## Directive
Return every record below exactly as written, but leave out the pictures.

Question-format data
● ● ●

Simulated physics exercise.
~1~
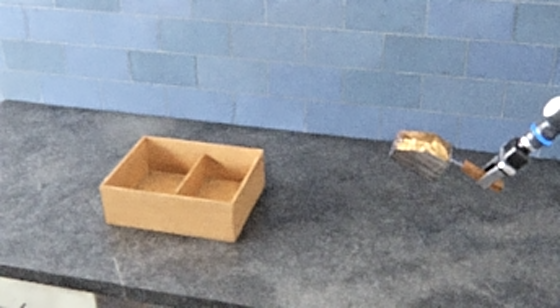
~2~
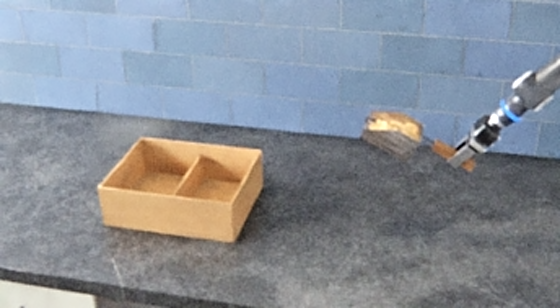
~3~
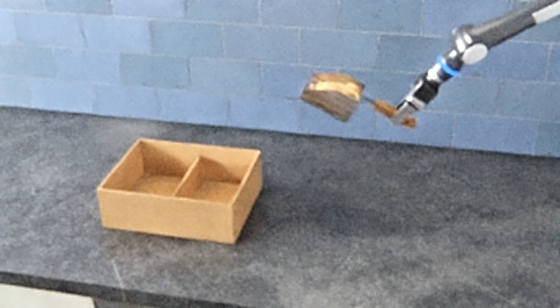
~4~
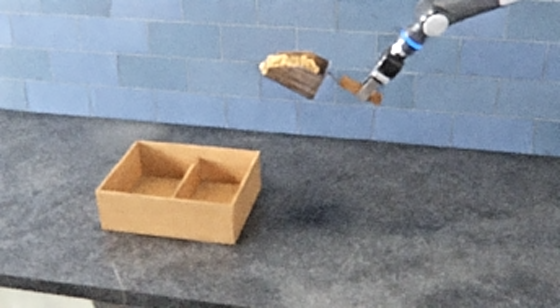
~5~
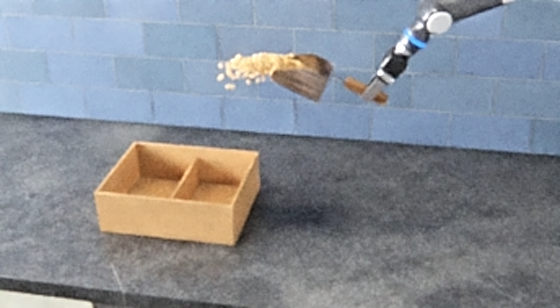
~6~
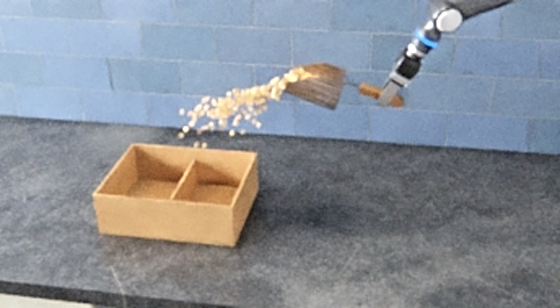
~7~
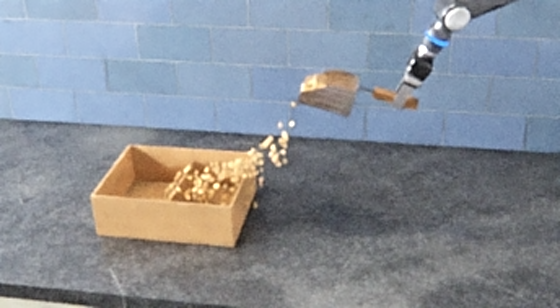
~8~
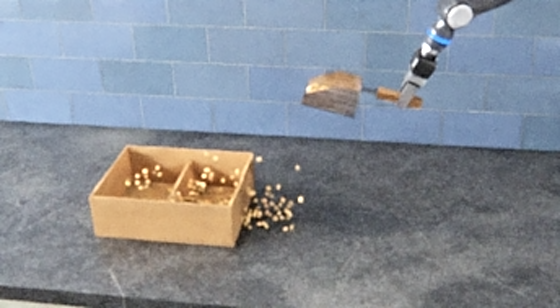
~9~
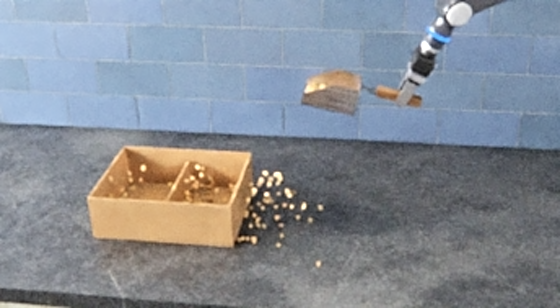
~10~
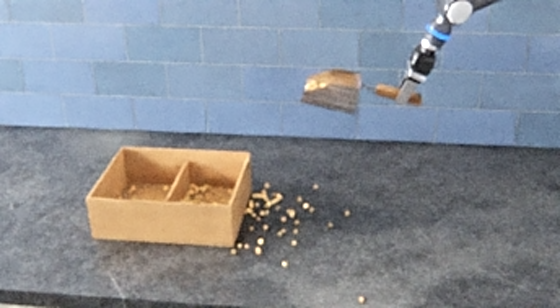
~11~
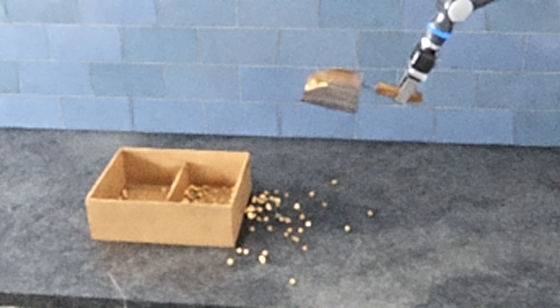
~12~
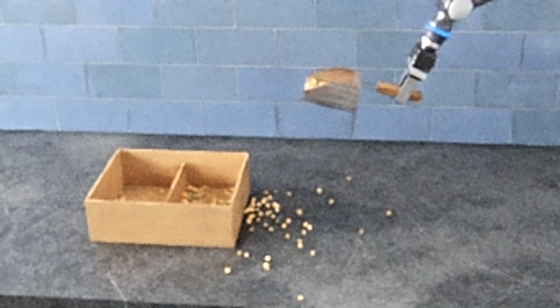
Chickpeas flew off a scoop that a robot arm swung up and leftward, then drew back slightly, toward a divided wooden box on a dark counter; some landed inside, mostly in the right-hand part, while others bounced and lay scattered beside its right end.
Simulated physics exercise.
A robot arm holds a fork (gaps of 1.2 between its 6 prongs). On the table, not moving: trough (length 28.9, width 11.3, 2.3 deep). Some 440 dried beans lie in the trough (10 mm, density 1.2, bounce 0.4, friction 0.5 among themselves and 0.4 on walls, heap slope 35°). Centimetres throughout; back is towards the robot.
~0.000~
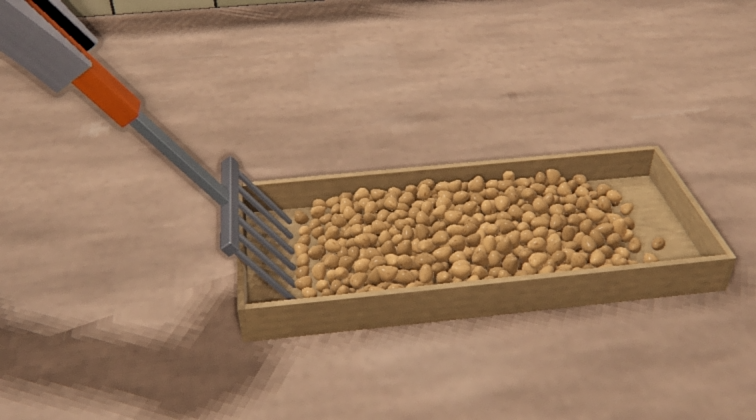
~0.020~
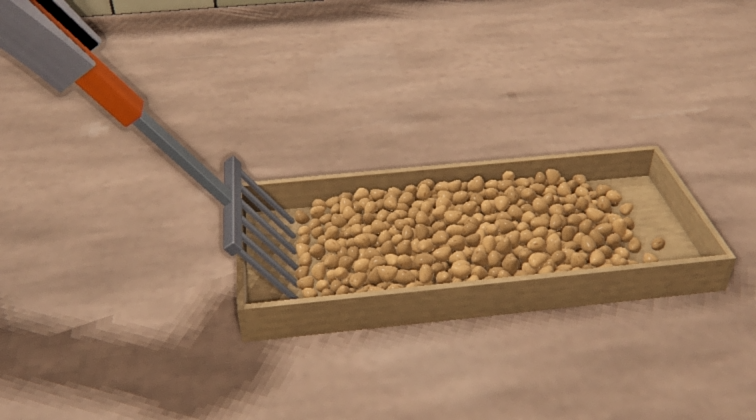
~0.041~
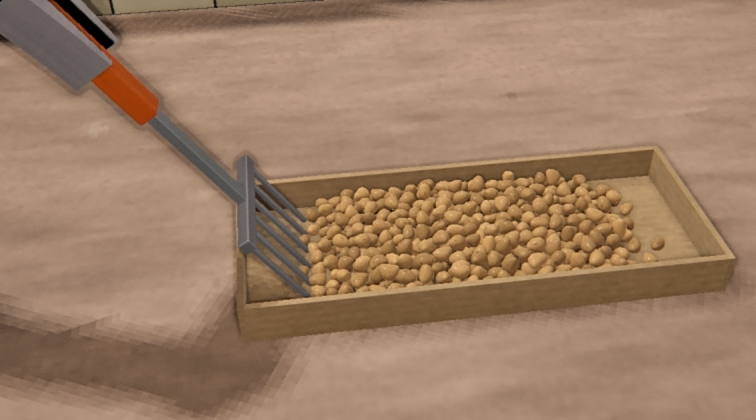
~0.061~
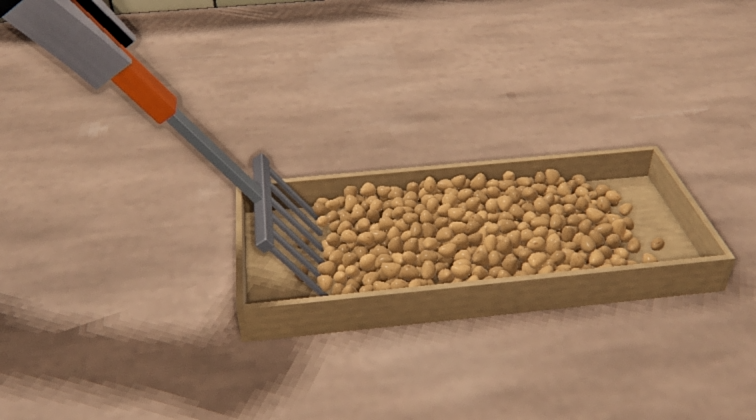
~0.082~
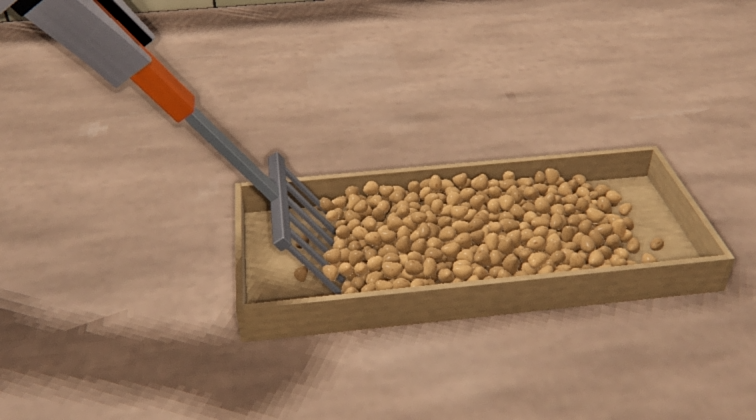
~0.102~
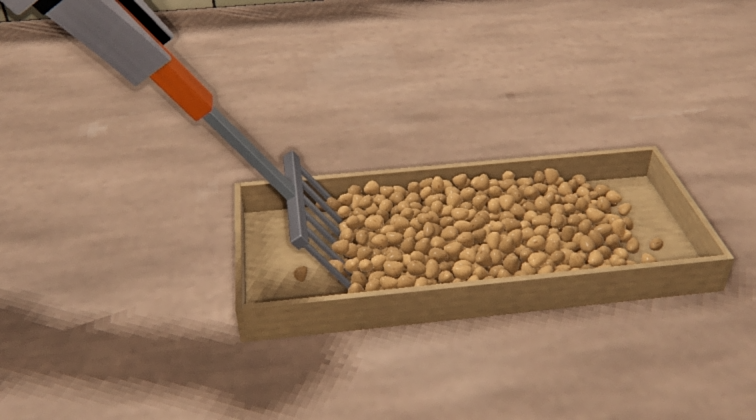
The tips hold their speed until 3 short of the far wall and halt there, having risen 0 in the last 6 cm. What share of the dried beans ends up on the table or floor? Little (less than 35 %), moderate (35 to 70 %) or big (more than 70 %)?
A little share, less than 35 %, ends on the table or floor.
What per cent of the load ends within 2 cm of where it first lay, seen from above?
About 5 per cent.
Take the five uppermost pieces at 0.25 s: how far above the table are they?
Roughly 4 cm.
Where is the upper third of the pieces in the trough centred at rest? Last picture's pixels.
At about (653, 200).
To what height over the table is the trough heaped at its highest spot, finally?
About 4.5 cm.
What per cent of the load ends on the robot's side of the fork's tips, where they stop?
About 55 per cent.
After 0.25 s, sloping 56°, highest piece 4 above the table; 441 in the trough.
After 0.40 s, sloping 56°, highest piece 7 above the table; 436 in the trough, 3 on the table or floor, 2 in flight or on the tool.
After 0.67 s, sloping 56°, highest piece 5 above the table; 331 in the trough, 109 on the table or floor, 1 in flight or on the tool.
After 1.37 s, sloping 56°, highest piece 4 above the table; 324 in the trough, 117 on the table or floor.
In the end, 324 in the trough, 117 on the table or floor. That is 27 % on the table or floor.
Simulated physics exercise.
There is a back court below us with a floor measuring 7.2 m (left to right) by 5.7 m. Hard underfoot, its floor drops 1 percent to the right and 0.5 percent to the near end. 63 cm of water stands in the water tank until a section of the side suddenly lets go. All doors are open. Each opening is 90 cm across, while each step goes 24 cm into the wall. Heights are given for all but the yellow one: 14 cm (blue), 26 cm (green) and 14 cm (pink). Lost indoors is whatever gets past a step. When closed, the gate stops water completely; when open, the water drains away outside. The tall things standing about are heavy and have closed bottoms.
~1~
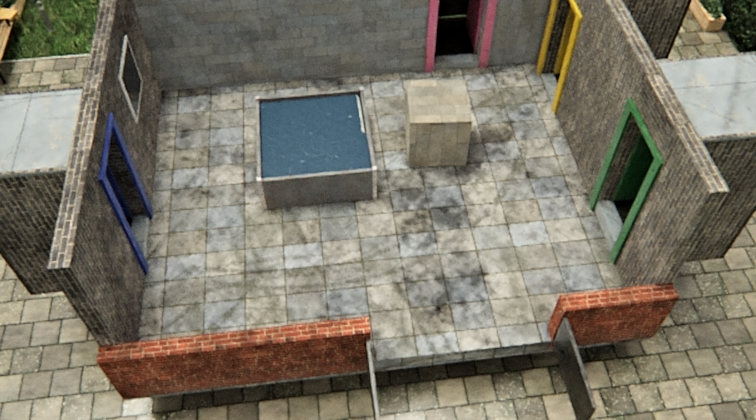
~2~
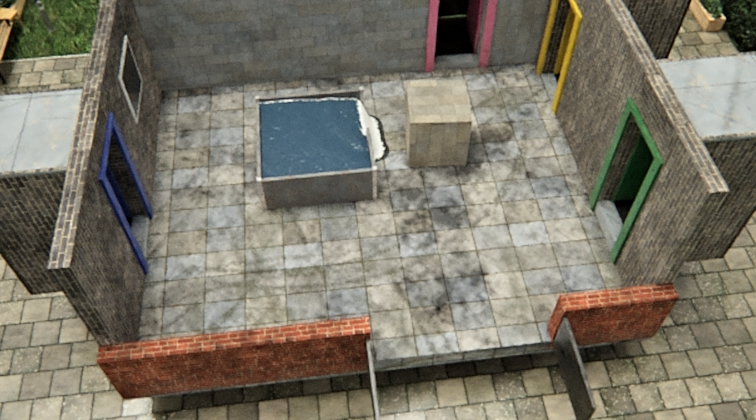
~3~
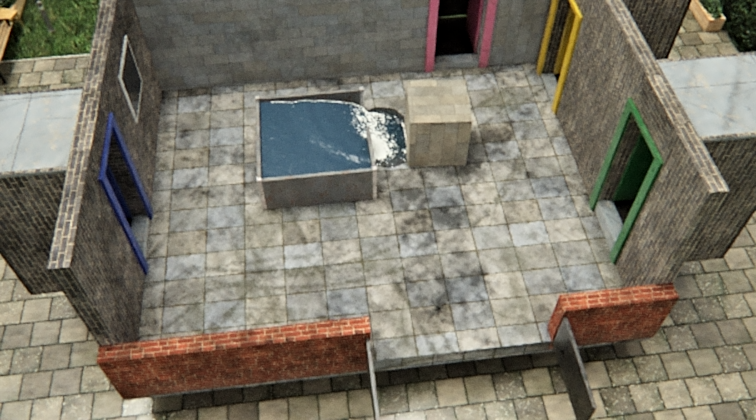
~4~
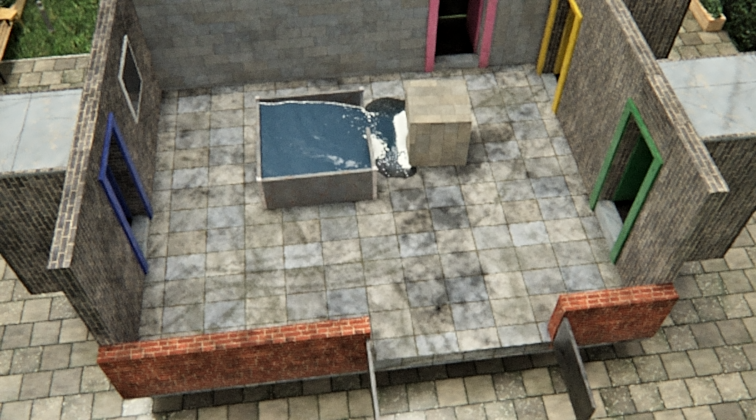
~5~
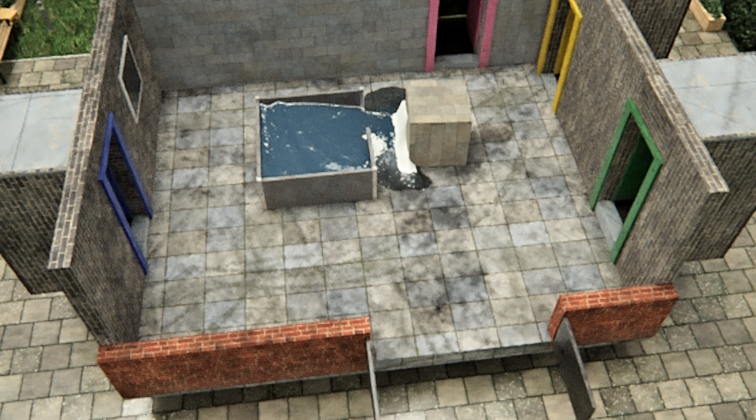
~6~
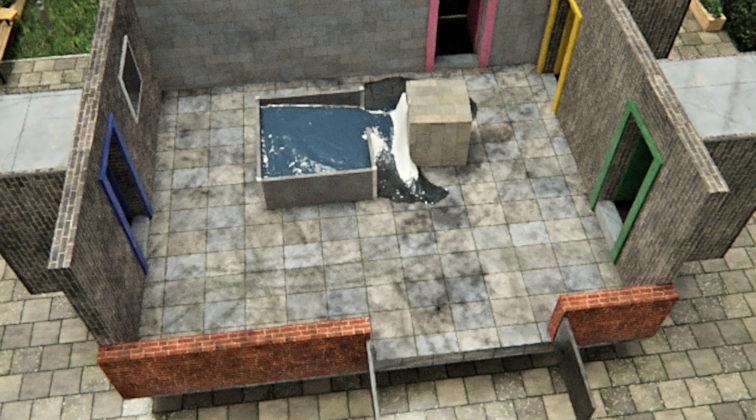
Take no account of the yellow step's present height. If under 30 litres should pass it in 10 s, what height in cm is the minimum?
The minimum is around 20 cm.
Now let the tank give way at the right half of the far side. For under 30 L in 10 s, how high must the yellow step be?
In that case you'd want it roughly 17 cm high.
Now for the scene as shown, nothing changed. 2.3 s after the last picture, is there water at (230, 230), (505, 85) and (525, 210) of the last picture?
Listed order - unwetted, soaked through, unwetted.
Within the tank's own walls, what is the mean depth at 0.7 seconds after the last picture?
The mean depth is roughly 43 cm.
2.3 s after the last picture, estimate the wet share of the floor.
Close to 40 per cent of it is wet.
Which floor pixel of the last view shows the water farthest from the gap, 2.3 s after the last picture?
Around (566, 324).
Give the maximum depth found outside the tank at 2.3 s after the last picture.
About 30 cm.
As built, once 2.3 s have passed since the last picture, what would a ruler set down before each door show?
Door by door in centimetres - blue 0, green 0, pink 13, yellow 20.
Then, 0.7 s after the last picture water covers 20 % of the floor, deepest (50 cm) near (405, 145); 1 cm at the yellow door, 0 litres in over its 5 cm step.
Then, 2.3 s after the last picture water covers 40 % of the floor, deepest (30 cm) near (405, 145); 20 cm at the yellow door, 93 litres in over its 5 cm step.
Then, 9.3 s after the last picture water covers 75 % of the floor, deepest (10 cm) near (405, 145); 8 cm at the yellow door, 350 litres in over its 5 cm step.
At the yellow door as built, the water peaked near 20 cm, 2.1 s after the last picture.
With a step of 18 cm, 43 litres would have come in within the 10 s; with 24.5 cm, 11 litres. So under 30 litres takes about 20 cm.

● ● ●

## Result of this task
Simulated physics exercise.
~1~
~2~
~3~
~4~
~5~
~6~
~7~
~8~
~9~
~10~
~11~
~12~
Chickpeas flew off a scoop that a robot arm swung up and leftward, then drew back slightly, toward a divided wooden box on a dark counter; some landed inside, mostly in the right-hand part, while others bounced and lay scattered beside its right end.
Simulated physics exercise.
A robot arm holds a fork (gaps of 1.2 between its 6 prongs). On the table, not moving: trough (length 28.9, width 11.3, 2.3 deep). Some 440 dried beans lie in the trough (10 mm, density 1.2, bounce 0.4, friction 0.5 among themselves and 0.4 on walls, heap slope 35°). Centimetres throughout; back is towards the robot.
~0.000~
~0.020~
~0.041~
~0.061~
~0.082~
~0.102~
The tips hold their speed until 3 short of the far wall and halt there, having risen 0 in the last 6 cm. What share of the dried beans ends up on the table or floor? Little (less than 35 %), moderate (35 to 70 %) or big (more than 70 %)?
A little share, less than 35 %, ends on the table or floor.
What per cent of the load ends within 2 cm of where it first lay, seen from above?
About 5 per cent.
Take the five uppermost pieces at 0.25 s: how far above the table are they?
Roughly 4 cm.
Where is the upper third of the pieces in the trough centred at rest? Last picture's pixels.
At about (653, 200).
To what height over the table is the trough heaped at its highest spot, finally?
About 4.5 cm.
What per cent of the load ends on the robot's side of the fork's tips, where they stop?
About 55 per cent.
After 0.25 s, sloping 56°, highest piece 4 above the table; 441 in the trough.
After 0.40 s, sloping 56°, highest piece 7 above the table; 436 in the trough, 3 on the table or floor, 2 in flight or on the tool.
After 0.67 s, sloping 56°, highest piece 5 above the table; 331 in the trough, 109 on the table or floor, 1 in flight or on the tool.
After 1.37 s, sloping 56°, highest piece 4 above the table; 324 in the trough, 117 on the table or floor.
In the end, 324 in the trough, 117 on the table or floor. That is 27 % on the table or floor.
Simulated physics exercise.
There is a back court below us with a floor measuring 7.2 m (left to right) by 5.7 m. Hard underfoot, its floor drops 1 percent to the right and 0.5 percent to the near end. 63 cm of water stands in the water tank until a section of the side suddenly lets go. All doors are open. Each opening is 90 cm across, while each step goes 24 cm into the wall. Heights are given for all but the yellow one: 14 cm (blue), 26 cm (green) and 14 cm (pink). Lost indoors is whatever gets past a step. When closed, the gate stops water completely; when open, the water drains away outside. The tall things standing about are heavy and have closed bottoms.
~1~
~2~
~3~
~4~
~5~
~6~
Take no account of the yellow step's present height. If under 30 litres should pass it in 10 s, what height in cm is the minimum?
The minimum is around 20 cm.
Now let the tank give way at the right half of the far side. For under 30 L in 10 s, how high must the yellow step be?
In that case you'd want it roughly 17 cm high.
Now for the scene as shown, nothing changed. 2.3 s after the last picture, is there water at (230, 230), (505, 85) and (525, 210) of the last picture?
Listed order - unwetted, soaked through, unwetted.
Within the tank's own walls, what is the mean depth at 0.7 seconds after the last picture?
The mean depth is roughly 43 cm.
2.3 s after the last picture, estimate the wet share of the floor.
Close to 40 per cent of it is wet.
Which floor pixel of the last view shows the water farthest from the gap, 2.3 s after the last picture?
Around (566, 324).
Give the maximum depth found outside the tank at 2.3 s after the last picture.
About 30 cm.
As built, once 2.3 s have passed since the last picture, what would a ruler set down before each door show?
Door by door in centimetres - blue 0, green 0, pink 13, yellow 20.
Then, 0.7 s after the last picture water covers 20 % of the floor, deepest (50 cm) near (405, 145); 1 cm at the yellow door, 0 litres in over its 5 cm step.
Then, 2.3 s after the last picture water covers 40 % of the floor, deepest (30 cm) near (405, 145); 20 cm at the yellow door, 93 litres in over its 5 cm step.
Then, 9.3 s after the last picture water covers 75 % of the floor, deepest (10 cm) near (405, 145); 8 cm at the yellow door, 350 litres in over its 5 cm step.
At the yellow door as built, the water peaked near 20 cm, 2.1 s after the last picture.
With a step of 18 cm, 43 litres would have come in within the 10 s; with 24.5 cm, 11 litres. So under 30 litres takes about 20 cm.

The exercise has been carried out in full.